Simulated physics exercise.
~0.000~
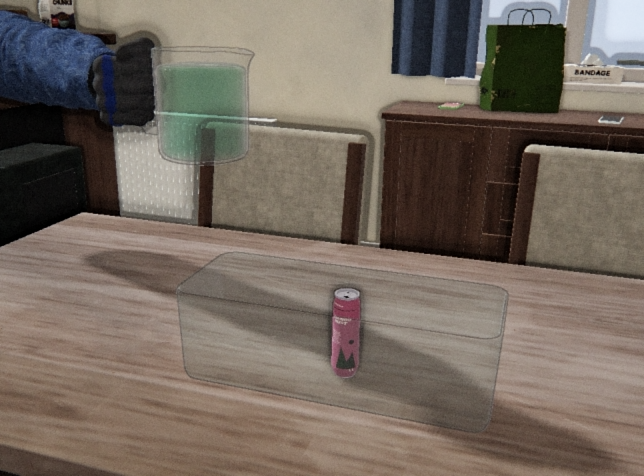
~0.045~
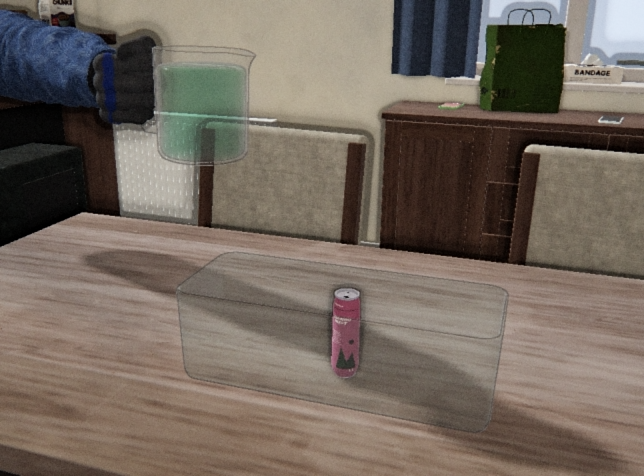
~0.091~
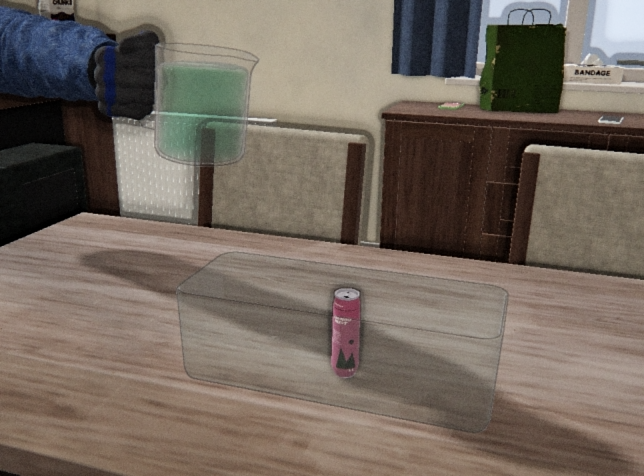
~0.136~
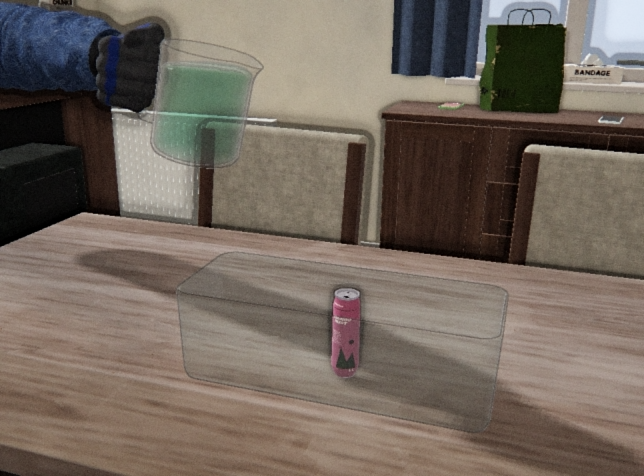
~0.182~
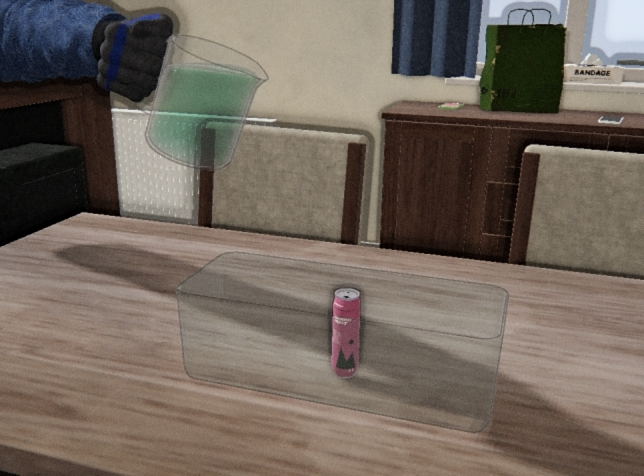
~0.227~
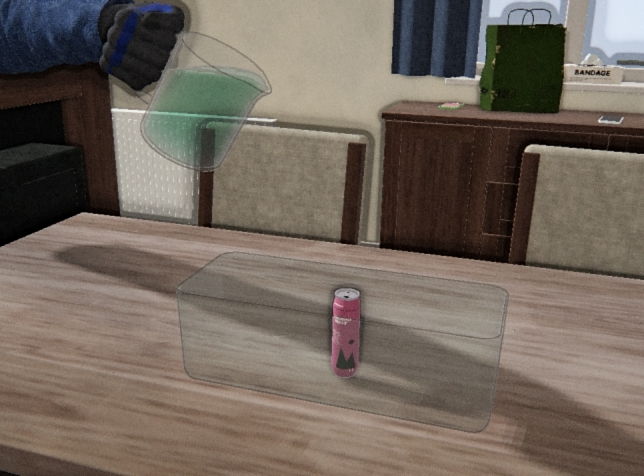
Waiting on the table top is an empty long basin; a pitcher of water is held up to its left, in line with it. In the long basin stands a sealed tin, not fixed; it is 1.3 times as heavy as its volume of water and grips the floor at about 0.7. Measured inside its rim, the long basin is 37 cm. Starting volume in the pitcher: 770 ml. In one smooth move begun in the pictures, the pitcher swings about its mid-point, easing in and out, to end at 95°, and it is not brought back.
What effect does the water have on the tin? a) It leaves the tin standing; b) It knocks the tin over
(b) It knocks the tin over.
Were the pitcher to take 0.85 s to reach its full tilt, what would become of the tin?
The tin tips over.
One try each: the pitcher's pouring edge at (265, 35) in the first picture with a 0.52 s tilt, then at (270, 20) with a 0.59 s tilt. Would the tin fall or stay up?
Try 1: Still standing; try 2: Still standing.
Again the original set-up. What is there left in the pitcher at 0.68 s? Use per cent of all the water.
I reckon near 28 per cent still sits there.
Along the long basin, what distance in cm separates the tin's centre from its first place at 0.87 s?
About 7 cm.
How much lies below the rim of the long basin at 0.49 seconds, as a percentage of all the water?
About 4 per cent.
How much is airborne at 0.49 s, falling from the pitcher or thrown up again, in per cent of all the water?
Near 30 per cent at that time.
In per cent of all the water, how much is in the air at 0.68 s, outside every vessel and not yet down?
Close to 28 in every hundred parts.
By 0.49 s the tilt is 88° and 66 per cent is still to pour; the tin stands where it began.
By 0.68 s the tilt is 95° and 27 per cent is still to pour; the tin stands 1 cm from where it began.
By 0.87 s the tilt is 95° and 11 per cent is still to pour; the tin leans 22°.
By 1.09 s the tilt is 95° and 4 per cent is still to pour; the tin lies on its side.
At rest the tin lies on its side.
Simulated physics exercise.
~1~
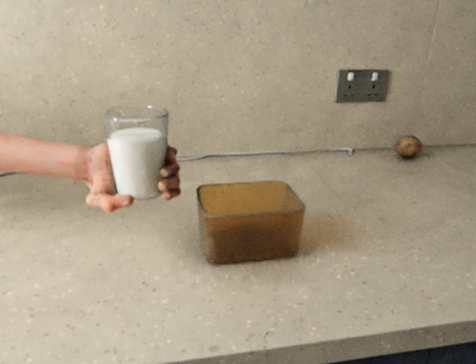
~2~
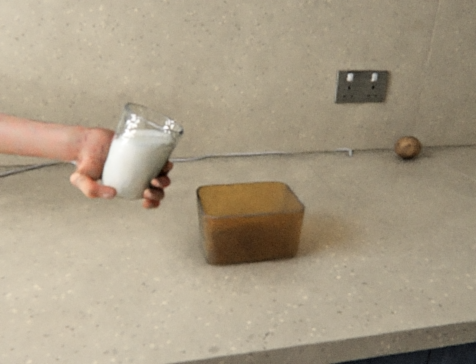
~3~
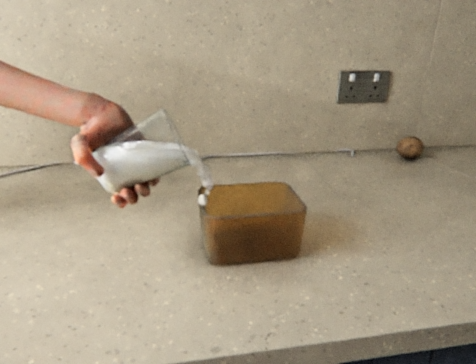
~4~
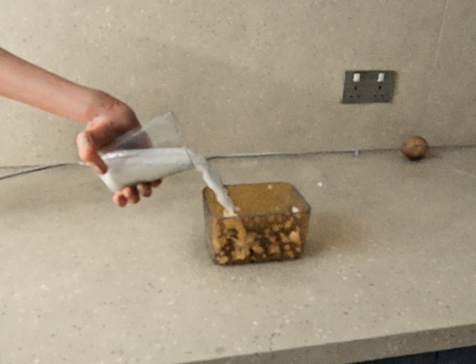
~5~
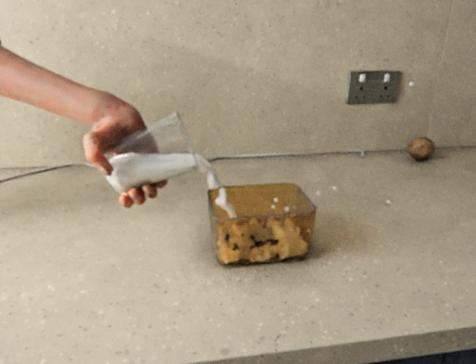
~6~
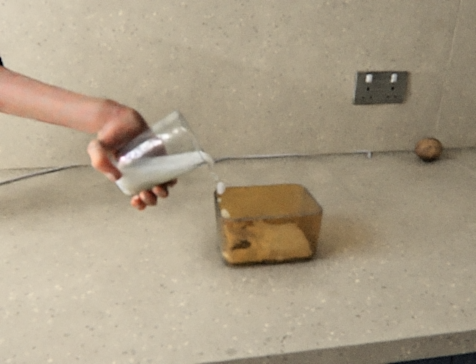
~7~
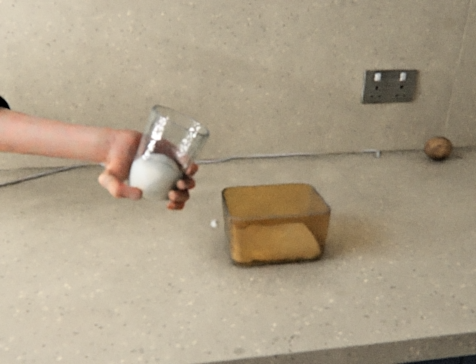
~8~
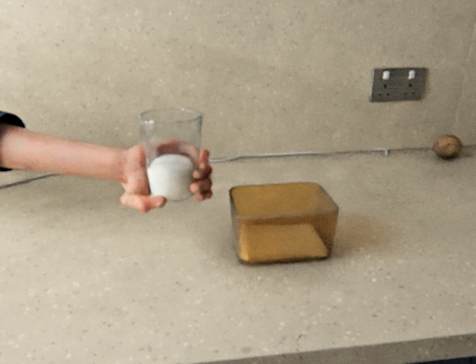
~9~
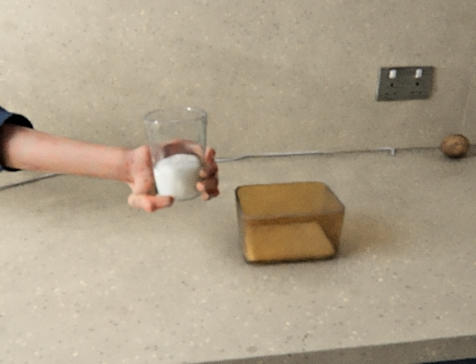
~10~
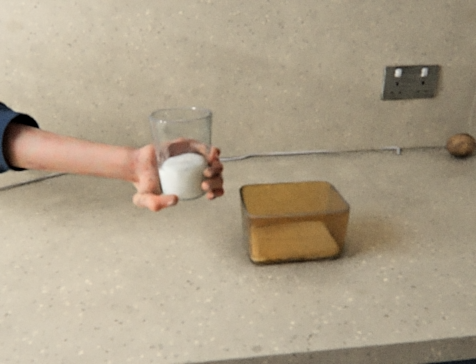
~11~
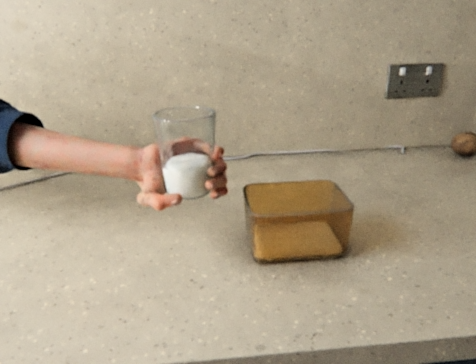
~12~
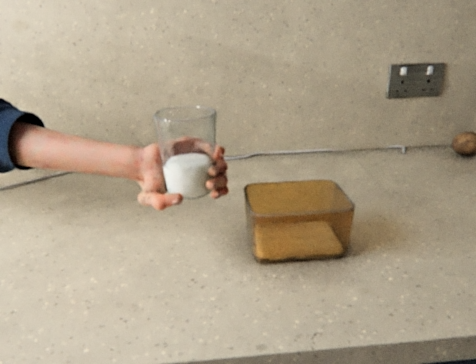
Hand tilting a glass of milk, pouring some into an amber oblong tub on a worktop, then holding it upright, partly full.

==

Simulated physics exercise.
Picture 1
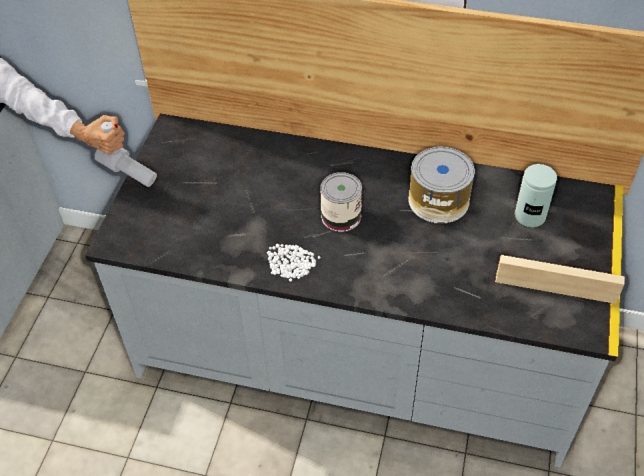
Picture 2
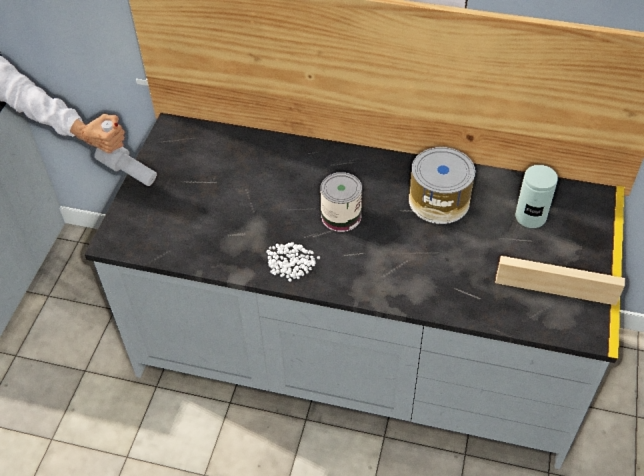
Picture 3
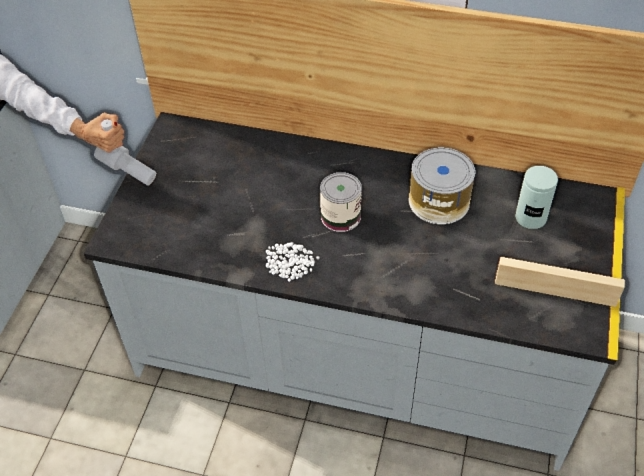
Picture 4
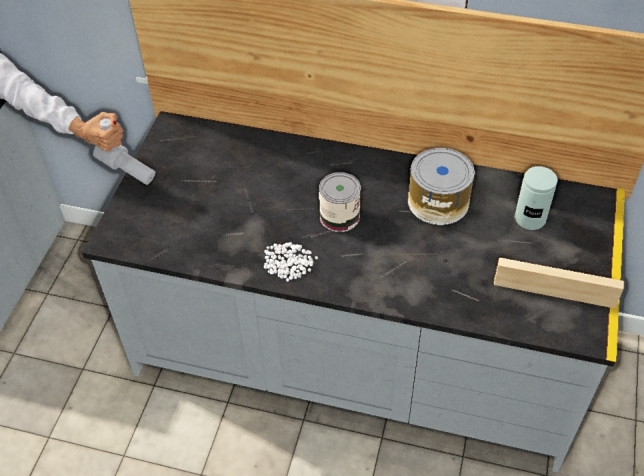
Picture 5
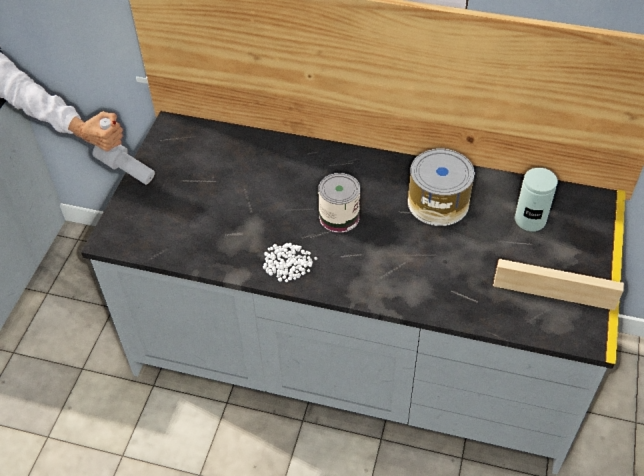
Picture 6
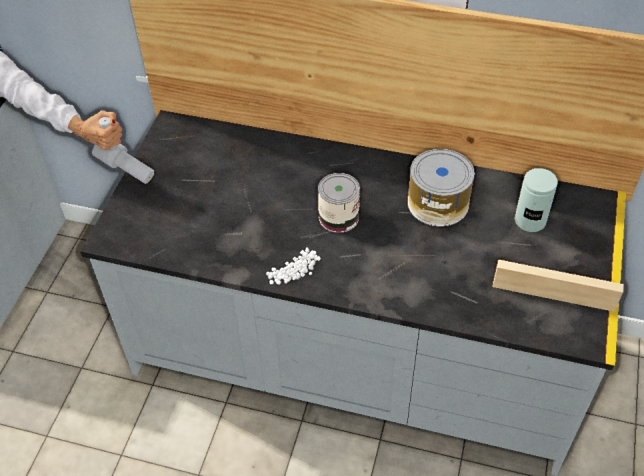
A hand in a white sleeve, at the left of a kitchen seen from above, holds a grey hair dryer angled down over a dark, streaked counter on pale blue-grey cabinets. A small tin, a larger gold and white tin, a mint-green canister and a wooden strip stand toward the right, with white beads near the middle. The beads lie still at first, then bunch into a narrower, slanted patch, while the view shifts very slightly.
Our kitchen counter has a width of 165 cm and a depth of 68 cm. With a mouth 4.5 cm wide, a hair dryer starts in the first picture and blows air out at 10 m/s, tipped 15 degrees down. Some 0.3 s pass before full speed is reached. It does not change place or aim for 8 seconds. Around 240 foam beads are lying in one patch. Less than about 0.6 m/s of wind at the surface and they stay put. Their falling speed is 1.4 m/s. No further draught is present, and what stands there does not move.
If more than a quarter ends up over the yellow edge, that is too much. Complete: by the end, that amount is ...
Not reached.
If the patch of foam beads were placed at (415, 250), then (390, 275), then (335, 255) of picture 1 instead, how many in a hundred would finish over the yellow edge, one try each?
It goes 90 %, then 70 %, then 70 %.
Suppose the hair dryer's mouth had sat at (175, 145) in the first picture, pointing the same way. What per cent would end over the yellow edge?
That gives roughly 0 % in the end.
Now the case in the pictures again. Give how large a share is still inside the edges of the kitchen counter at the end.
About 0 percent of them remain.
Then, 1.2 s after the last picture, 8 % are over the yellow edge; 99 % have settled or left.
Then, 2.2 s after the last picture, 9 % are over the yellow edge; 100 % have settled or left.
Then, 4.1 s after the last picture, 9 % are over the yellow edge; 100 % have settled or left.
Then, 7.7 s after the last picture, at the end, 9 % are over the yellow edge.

### Work to be completed
Show each line in the entries that holds the string "move".

### The output
Waiting on the table top is an empty long basin; a pitcher of water is held up to its left, in line with it. In the long basin stands a sealed tin, not fixed; it is 1.3 times as heavy as its volume of water and grips the floor at about 0.7. Measured inside its rim, the long basin is 37 cm. Starting volume in the pitcher: 770 ml. In one smooth move begun in the pictures, the pitcher swings about its mid-point, easing in and out, to end at 95°, and it is not brought back.
Our kitchen counter has a width of 165 cm and a depth of 68 cm. With a mouth 4.5 cm wide, a hair dryer starts in the first picture and blows air out at 10 m/s, tipped 15 degrees down. Some 0.3 s pass before full speed is reached. It does not change place or aim for 8 seconds. Around 240 foam beads are lying in one patch. Less than about 0.6 m/s of wind at the surface and they stay put. Their falling speed is 1.4 m/s. No further draught is present, and what stands there does not move.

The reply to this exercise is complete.